*What this task involves:* Retype the records below exactly as they appear, but leave out any pictures.

*Given entries:*
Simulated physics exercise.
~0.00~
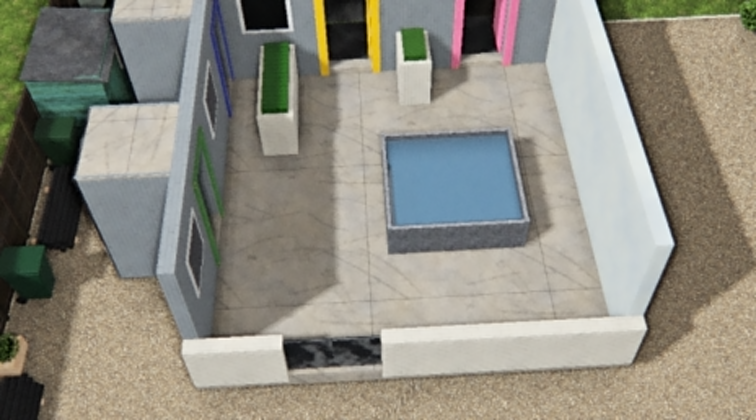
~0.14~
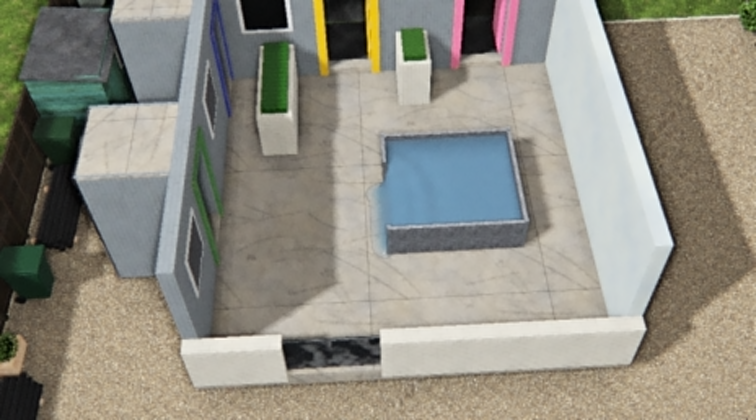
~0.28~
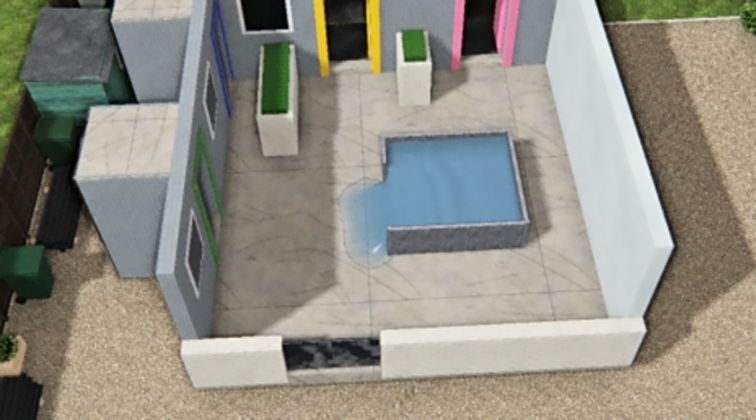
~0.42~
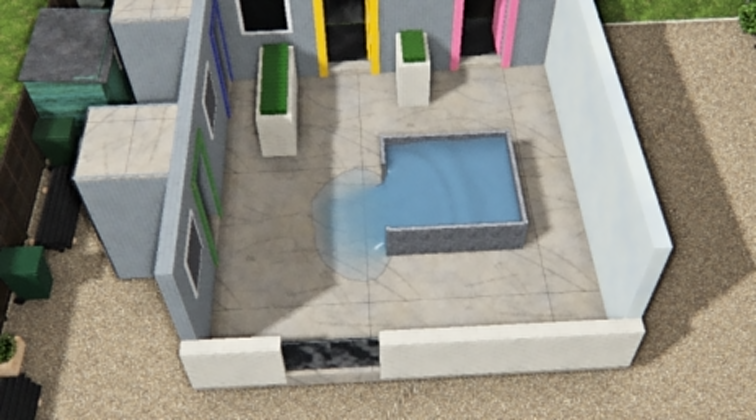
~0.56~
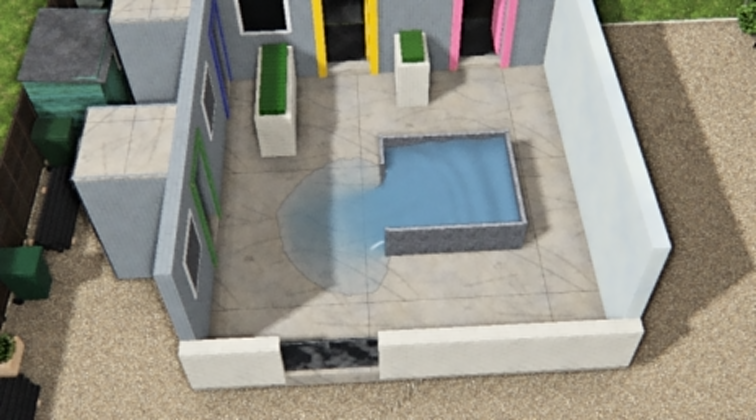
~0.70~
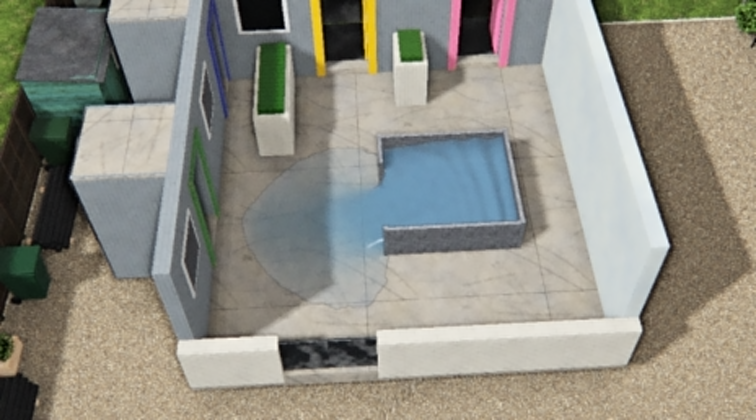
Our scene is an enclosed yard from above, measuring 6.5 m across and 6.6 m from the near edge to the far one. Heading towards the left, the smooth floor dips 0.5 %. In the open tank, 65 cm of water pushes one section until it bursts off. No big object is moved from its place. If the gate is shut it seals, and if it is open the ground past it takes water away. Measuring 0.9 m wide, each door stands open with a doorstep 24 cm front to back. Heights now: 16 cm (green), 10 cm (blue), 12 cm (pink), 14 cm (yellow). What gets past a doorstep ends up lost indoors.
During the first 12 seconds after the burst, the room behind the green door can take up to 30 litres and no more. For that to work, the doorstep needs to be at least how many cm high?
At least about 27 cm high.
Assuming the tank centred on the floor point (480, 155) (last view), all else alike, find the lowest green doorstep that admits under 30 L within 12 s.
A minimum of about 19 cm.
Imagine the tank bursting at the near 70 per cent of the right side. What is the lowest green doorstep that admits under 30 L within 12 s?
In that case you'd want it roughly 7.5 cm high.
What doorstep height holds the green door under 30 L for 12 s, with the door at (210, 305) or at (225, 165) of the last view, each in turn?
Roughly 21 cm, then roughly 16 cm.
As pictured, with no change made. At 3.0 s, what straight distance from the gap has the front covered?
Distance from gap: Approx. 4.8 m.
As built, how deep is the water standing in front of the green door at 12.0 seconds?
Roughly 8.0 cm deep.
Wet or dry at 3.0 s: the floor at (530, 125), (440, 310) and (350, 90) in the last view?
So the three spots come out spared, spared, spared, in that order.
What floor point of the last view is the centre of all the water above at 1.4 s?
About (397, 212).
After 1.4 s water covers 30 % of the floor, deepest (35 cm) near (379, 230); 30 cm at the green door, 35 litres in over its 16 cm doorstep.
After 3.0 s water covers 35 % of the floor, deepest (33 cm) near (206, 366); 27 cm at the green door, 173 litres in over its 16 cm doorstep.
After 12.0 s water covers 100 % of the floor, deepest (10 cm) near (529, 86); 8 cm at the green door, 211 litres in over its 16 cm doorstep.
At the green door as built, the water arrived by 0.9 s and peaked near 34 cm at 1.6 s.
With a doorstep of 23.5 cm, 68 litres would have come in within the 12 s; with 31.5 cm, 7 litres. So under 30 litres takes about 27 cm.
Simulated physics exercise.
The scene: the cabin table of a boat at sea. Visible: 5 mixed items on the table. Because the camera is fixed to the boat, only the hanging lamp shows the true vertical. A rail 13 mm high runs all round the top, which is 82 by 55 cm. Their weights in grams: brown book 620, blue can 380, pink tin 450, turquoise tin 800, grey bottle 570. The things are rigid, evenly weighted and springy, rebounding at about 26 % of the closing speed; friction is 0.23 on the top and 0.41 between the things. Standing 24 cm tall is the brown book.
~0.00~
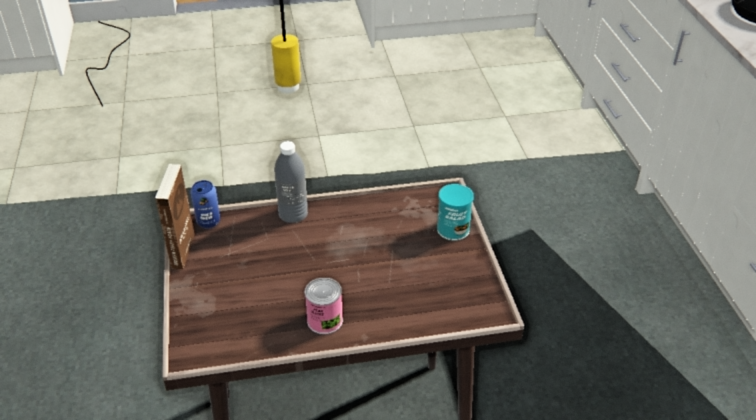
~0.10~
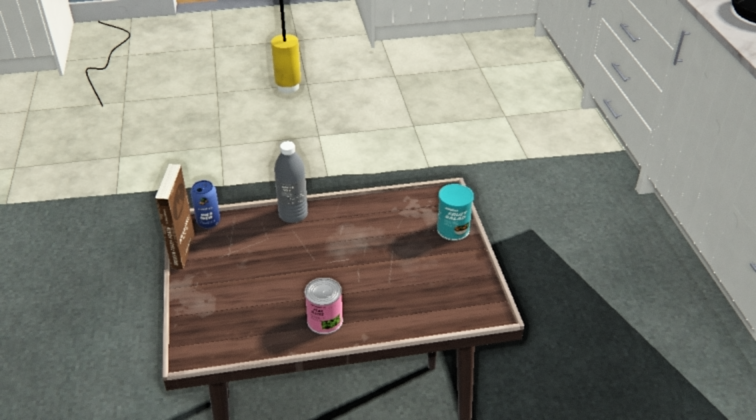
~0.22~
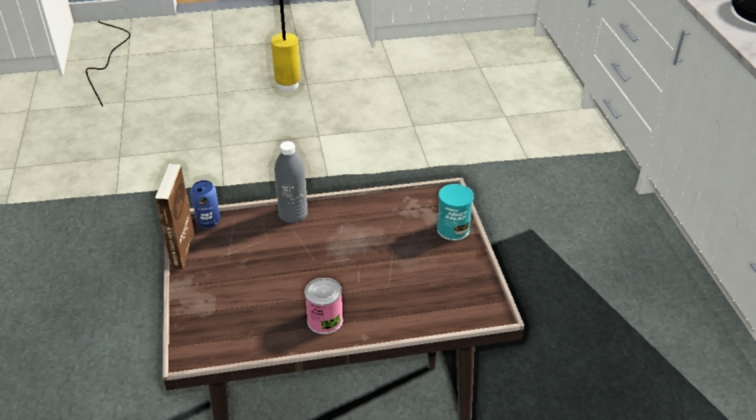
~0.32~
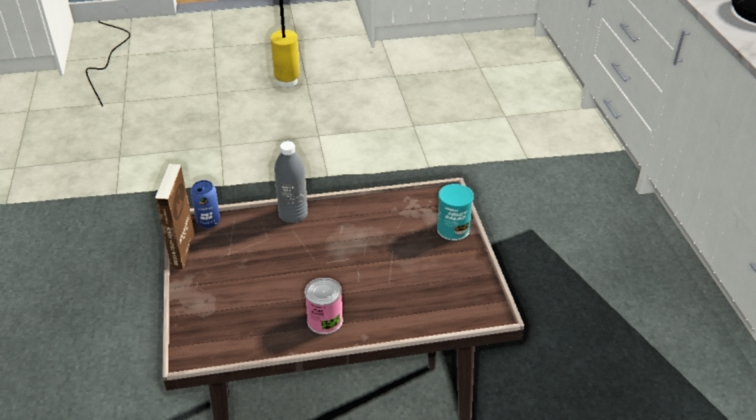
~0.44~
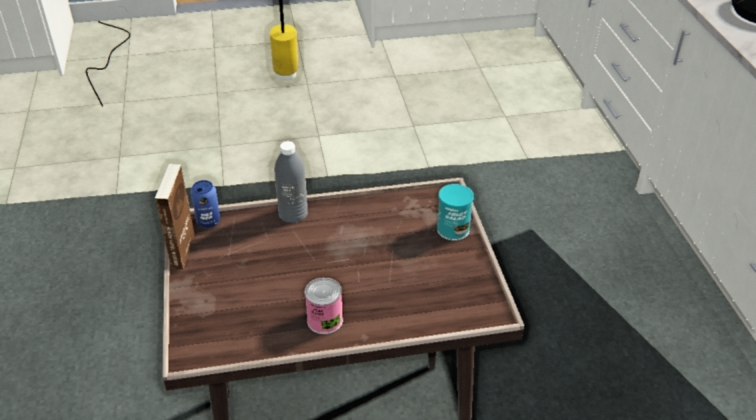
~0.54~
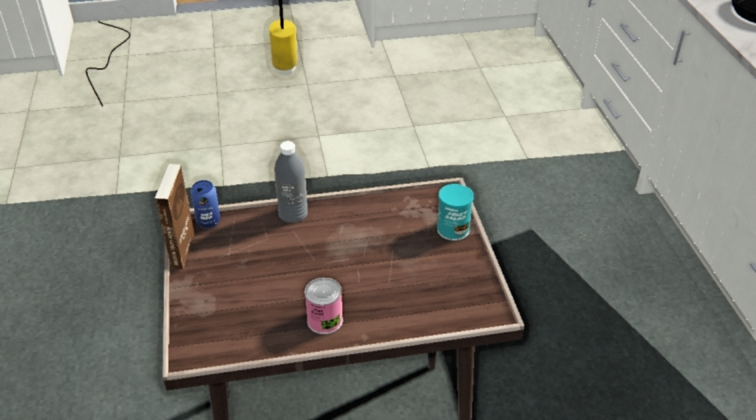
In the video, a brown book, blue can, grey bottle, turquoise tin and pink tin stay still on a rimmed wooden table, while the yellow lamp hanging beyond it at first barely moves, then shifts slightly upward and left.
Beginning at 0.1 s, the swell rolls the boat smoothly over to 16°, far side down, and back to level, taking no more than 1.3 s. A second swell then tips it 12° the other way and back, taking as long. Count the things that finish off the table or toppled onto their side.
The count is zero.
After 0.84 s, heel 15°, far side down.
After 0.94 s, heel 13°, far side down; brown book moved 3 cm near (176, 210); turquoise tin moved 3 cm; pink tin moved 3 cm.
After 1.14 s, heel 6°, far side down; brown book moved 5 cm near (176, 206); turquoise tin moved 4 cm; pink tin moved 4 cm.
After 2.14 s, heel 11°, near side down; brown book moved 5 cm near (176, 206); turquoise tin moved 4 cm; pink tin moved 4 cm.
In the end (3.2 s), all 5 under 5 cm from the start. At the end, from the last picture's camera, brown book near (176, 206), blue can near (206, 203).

*Solution for this exercise:*
Simulated physics exercise.
~0.00~
~0.14~
~0.28~
~0.42~
~0.56~
~0.70~
Our scene is an enclosed yard from above, measuring 6.5 m across and 6.6 m from the near edge to the far one. Heading towards the left, the smooth floor dips 0.5 %. In the open tank, 65 cm of water pushes one section until it bursts off. No big object is moved from its place. If the gate is shut it seals, and if it is open the ground past it takes water away. Measuring 0.9 m wide, each door stands open with a doorstep 24 cm front to back. Heights now: 16 cm (green), 10 cm (blue), 12 cm (pink), 14 cm (yellow). What gets past a doorstep ends up lost indoors.
During the first 12 seconds after the burst, the room behind the green door can take up to 30 litres and no more. For that to work, the doorstep needs to be at least how many cm high?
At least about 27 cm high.
Assuming the tank centred on the floor point (480, 155) (last view), all else alike, find the lowest green doorstep that admits under 30 L within 12 s.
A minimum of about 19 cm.
Imagine the tank bursting at the near 70 per cent of the right side. What is the lowest green doorstep that admits under 30 L within 12 s?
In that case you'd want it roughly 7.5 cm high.
What doorstep height holds the green door under 30 L for 12 s, with the door at (210, 305) or at (225, 165) of the last view, each in turn?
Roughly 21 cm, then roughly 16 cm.
As pictured, with no change made. At 3.0 s, what straight distance from the gap has the front covered?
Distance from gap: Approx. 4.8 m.
As built, how deep is the water standing in front of the green door at 12.0 seconds?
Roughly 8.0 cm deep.
Wet or dry at 3.0 s: the floor at (530, 125), (440, 310) and (350, 90) in the last view?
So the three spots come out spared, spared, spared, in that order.
What floor point of the last view is the centre of all the water above at 1.4 s?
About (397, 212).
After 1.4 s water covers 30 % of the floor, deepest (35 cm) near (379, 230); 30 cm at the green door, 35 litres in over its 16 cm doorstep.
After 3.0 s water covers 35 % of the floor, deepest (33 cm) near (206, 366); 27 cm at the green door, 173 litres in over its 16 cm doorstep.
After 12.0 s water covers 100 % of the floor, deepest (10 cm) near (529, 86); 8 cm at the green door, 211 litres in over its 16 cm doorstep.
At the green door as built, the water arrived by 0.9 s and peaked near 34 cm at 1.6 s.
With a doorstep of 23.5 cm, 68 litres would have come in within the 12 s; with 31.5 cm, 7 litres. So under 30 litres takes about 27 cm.
Simulated physics exercise.
The scene: the cabin table of a boat at sea. Visible: 5 mixed items on the table. Because the camera is fixed to the boat, only the hanging lamp shows the true vertical. A rail 13 mm high runs all round the top, which is 82 by 55 cm. Their weights in grams: brown book 620, blue can 380, pink tin 450, turquoise tin 800, grey bottle 570. The things are rigid, evenly weighted and springy, rebounding at about 26 % of the closing speed; friction is 0.23 on the top and 0.41 between the things. Standing 24 cm tall is the brown book.
~0.00~
~0.10~
~0.22~
~0.32~
~0.44~
~0.54~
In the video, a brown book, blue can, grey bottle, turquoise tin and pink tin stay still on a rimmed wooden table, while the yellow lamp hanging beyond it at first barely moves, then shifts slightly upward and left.
Beginning at 0.1 s, the swell rolls the boat smoothly over to 16°, far side down, and back to level, taking no more than 1.3 s. A second swell then tips it 12° the other way and back, taking as long. Count the things that finish off the table or toppled onto their side.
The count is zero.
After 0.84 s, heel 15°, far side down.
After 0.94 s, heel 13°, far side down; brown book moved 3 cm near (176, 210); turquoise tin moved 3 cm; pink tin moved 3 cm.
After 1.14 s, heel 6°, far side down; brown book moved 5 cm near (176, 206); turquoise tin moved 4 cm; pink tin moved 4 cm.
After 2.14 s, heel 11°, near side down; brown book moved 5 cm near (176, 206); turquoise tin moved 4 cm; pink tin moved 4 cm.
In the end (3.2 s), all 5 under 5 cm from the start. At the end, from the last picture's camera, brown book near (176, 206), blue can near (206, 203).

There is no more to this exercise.